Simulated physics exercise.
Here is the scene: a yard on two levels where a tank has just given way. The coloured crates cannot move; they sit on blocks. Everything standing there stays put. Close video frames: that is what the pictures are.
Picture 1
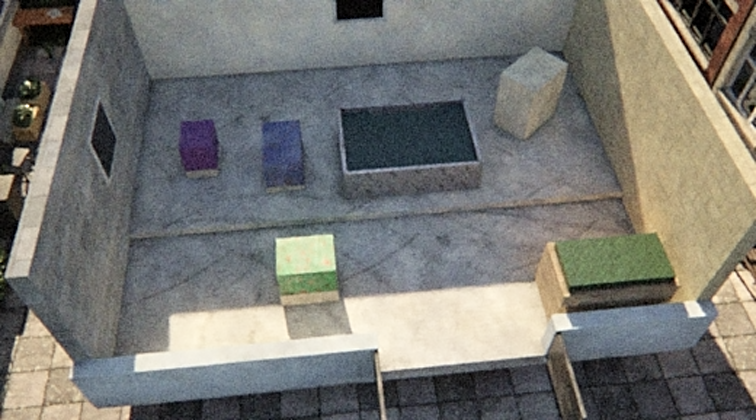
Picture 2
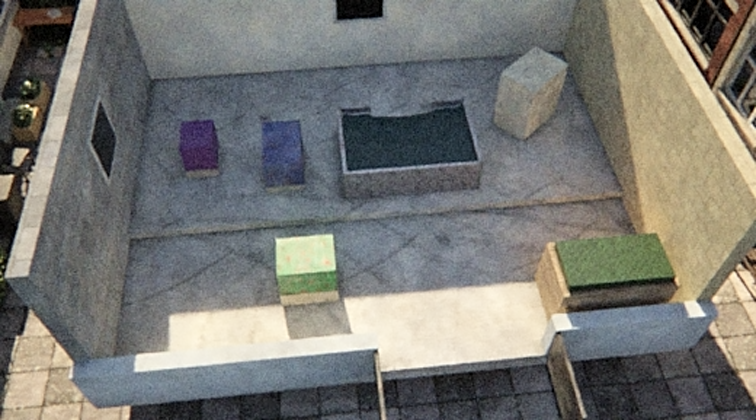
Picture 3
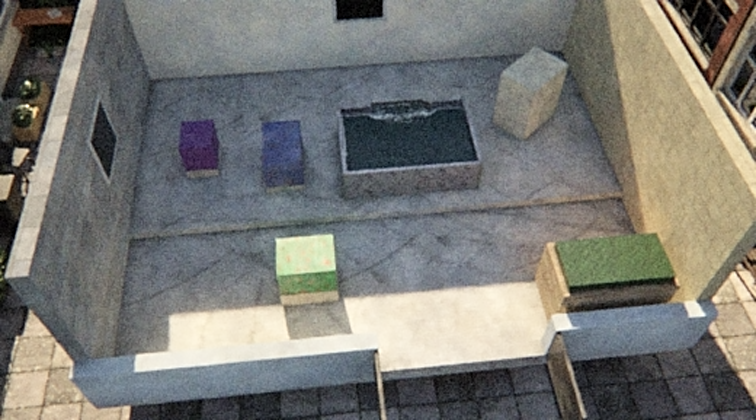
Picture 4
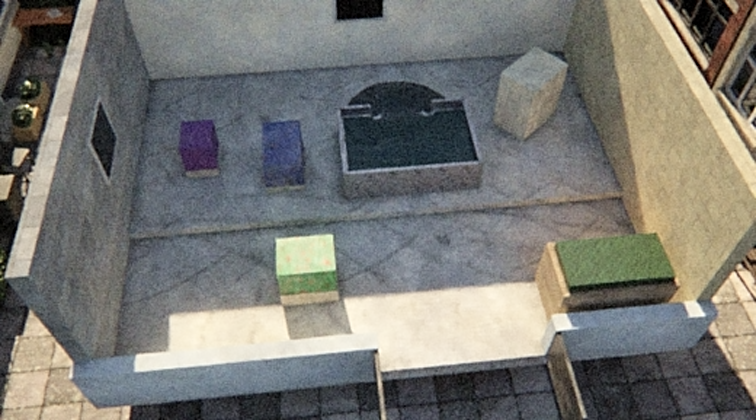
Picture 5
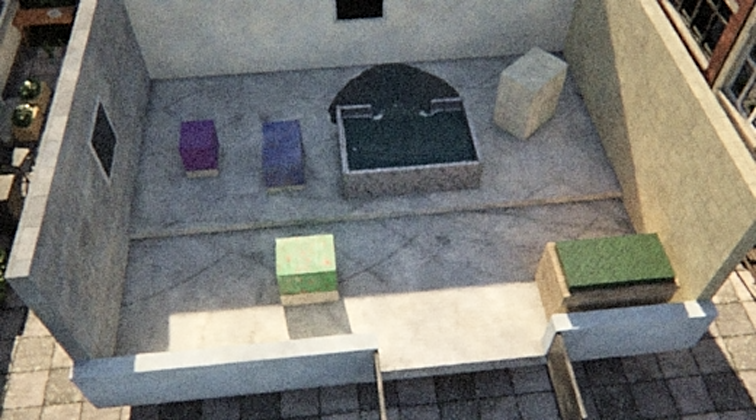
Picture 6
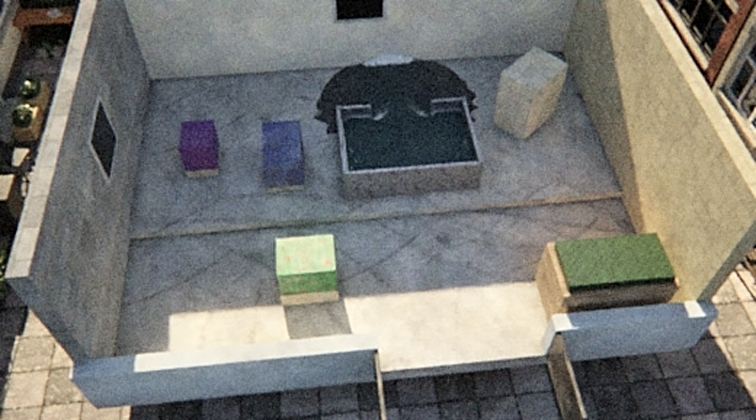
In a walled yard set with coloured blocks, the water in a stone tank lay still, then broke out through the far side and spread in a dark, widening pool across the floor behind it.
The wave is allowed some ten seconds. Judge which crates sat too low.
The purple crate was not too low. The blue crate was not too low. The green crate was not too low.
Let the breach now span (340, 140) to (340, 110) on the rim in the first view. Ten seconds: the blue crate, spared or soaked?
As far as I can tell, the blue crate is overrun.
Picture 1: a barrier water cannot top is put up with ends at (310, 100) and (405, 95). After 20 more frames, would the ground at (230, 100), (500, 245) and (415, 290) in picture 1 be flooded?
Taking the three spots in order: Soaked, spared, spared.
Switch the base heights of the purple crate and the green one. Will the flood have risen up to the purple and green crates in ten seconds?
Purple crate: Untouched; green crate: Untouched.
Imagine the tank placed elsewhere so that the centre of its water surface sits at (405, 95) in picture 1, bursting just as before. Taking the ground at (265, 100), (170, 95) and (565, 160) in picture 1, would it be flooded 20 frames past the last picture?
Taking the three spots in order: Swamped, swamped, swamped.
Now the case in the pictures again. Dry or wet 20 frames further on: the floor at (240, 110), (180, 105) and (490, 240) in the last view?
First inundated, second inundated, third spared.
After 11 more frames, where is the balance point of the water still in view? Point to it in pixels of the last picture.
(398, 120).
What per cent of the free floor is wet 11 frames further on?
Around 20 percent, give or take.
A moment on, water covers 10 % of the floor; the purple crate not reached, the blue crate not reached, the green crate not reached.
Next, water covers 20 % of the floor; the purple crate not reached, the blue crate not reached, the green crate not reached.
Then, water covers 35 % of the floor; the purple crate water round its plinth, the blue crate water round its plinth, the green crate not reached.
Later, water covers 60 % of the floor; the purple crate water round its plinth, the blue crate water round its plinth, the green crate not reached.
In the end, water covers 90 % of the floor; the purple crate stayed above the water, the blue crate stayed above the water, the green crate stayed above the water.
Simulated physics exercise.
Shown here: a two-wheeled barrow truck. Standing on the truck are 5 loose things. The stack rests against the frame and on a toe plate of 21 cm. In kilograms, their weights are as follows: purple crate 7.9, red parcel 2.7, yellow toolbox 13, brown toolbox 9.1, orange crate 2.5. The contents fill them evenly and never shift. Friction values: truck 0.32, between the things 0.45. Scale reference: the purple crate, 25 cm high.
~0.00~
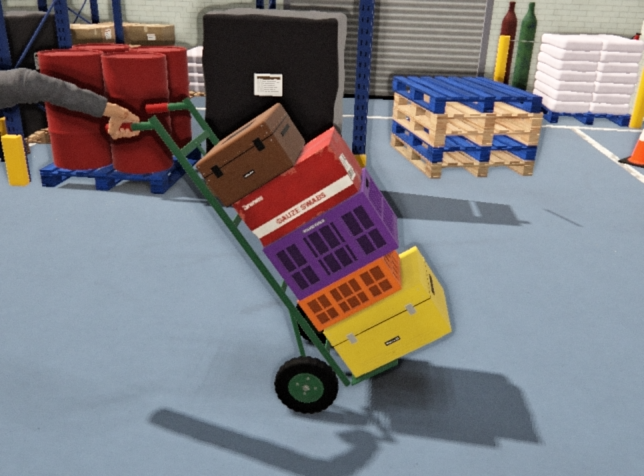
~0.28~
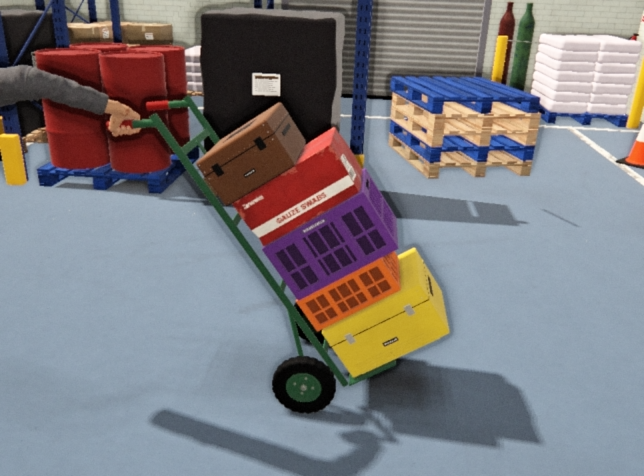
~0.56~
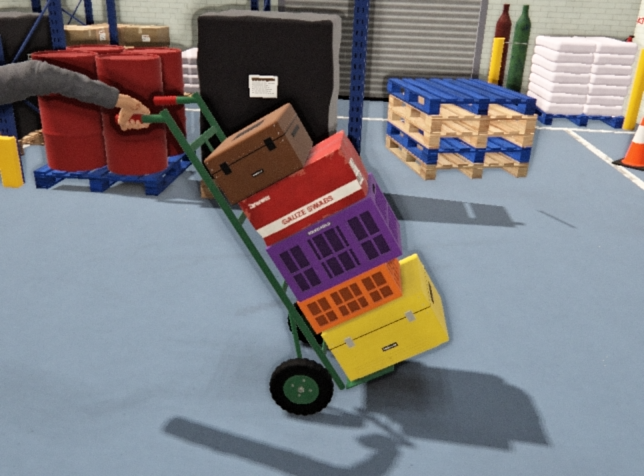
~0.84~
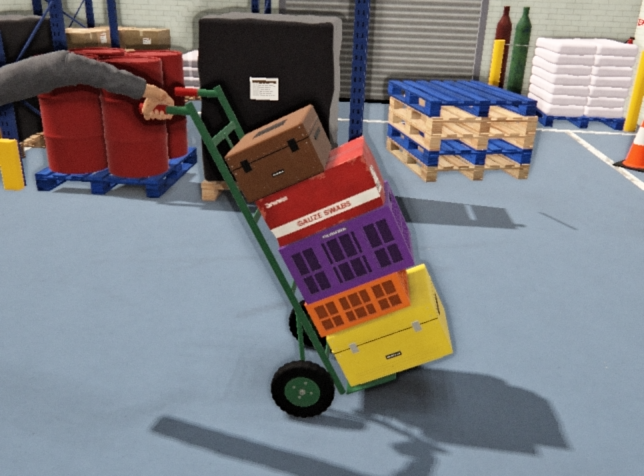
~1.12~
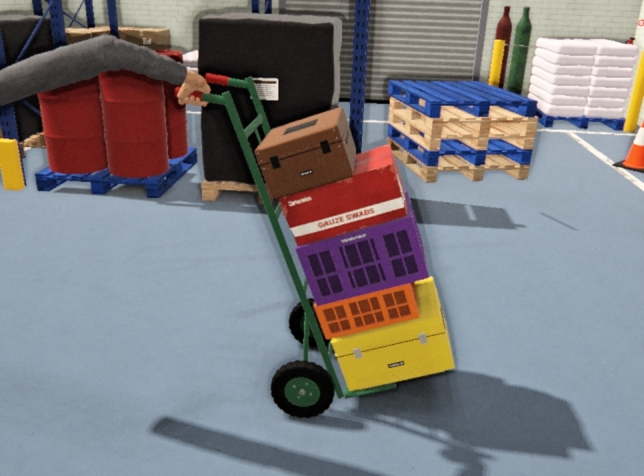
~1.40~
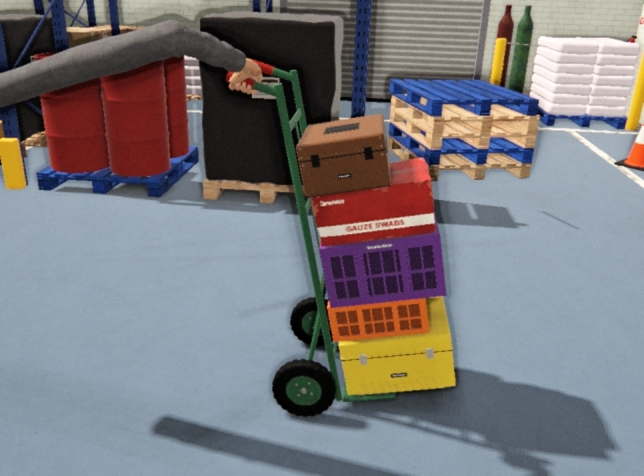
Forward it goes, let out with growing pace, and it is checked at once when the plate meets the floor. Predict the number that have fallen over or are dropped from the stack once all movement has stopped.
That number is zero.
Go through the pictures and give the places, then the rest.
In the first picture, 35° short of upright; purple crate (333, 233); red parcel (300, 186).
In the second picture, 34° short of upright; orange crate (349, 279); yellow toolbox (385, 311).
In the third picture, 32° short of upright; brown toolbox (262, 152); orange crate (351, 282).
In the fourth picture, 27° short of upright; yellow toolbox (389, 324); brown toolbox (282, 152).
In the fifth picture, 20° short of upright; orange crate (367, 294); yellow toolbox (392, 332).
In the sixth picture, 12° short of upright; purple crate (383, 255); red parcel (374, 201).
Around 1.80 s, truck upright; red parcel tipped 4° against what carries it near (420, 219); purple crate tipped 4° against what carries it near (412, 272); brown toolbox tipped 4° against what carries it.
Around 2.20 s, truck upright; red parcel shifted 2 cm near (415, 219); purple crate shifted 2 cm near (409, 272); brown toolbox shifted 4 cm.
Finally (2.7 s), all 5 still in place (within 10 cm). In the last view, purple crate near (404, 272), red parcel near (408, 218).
--
## EXERCISE TASK
Omit the pictures and give the material again, exactly and in full.

## TASK RESULT
Simulated physics exercise.
Here is the scene: a yard on two levels where a tank has just given way. The coloured crates cannot move; they sit on blocks. Everything standing there stays put. Close video frames: that is what the pictures are.
Picture 1
Picture 2
Picture 3
Picture 4
Picture 5
Picture 6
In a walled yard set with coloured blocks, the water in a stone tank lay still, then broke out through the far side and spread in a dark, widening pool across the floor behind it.
The wave is allowed some ten seconds. Judge which crates sat too low.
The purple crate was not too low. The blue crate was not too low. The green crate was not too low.
Let the breach now span (340, 140) to (340, 110) on the rim in the first view. Ten seconds: the blue crate, spared or soaked?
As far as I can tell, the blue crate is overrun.
Picture 1: a barrier water cannot top is put up with ends at (310, 100) and (405, 95). After 20 more frames, would the ground at (230, 100), (500, 245) and (415, 290) in picture 1 be flooded?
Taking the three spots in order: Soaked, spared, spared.
Switch the base heights of the purple crate and the green one. Will the flood have risen up to the purple and green crates in ten seconds?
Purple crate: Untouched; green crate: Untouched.
Imagine the tank placed elsewhere so that the centre of its water surface sits at (405, 95) in picture 1, bursting just as before. Taking the ground at (265, 100), (170, 95) and (565, 160) in picture 1, would it be flooded 20 frames past the last picture?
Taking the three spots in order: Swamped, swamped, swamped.
Now the case in the pictures again. Dry or wet 20 frames further on: the floor at (240, 110), (180, 105) and (490, 240) in the last view?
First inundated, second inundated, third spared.
After 11 more frames, where is the balance point of the water still in view? Point to it in pixels of the last picture.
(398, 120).
What per cent of the free floor is wet 11 frames further on?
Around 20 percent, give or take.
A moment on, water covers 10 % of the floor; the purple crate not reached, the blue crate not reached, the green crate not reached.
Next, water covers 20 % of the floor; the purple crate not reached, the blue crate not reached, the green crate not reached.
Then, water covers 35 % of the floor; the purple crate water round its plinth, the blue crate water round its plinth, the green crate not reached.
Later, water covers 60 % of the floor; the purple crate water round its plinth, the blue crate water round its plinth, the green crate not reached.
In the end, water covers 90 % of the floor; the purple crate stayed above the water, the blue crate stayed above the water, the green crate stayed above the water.
Simulated physics exercise.
Shown here: a two-wheeled barrow truck. Standing on the truck are 5 loose things. The stack rests against the frame and on a toe plate of 21 cm. In kilograms, their weights are as follows: purple crate 7.9, red parcel 2.7, yellow toolbox 13, brown toolbox 9.1, orange crate 2.5. The contents fill them evenly and never shift. Friction values: truck 0.32, between the things 0.45. Scale reference: the purple crate, 25 cm high.
~0.00~
~0.28~
~0.56~
~0.84~
~1.12~
~1.40~
Forward it goes, let out with growing pace, and it is checked at once when the plate meets the floor. Predict the number that have fallen over or are dropped from the stack once all movement has stopped.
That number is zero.
Go through the pictures and give the places, then the rest.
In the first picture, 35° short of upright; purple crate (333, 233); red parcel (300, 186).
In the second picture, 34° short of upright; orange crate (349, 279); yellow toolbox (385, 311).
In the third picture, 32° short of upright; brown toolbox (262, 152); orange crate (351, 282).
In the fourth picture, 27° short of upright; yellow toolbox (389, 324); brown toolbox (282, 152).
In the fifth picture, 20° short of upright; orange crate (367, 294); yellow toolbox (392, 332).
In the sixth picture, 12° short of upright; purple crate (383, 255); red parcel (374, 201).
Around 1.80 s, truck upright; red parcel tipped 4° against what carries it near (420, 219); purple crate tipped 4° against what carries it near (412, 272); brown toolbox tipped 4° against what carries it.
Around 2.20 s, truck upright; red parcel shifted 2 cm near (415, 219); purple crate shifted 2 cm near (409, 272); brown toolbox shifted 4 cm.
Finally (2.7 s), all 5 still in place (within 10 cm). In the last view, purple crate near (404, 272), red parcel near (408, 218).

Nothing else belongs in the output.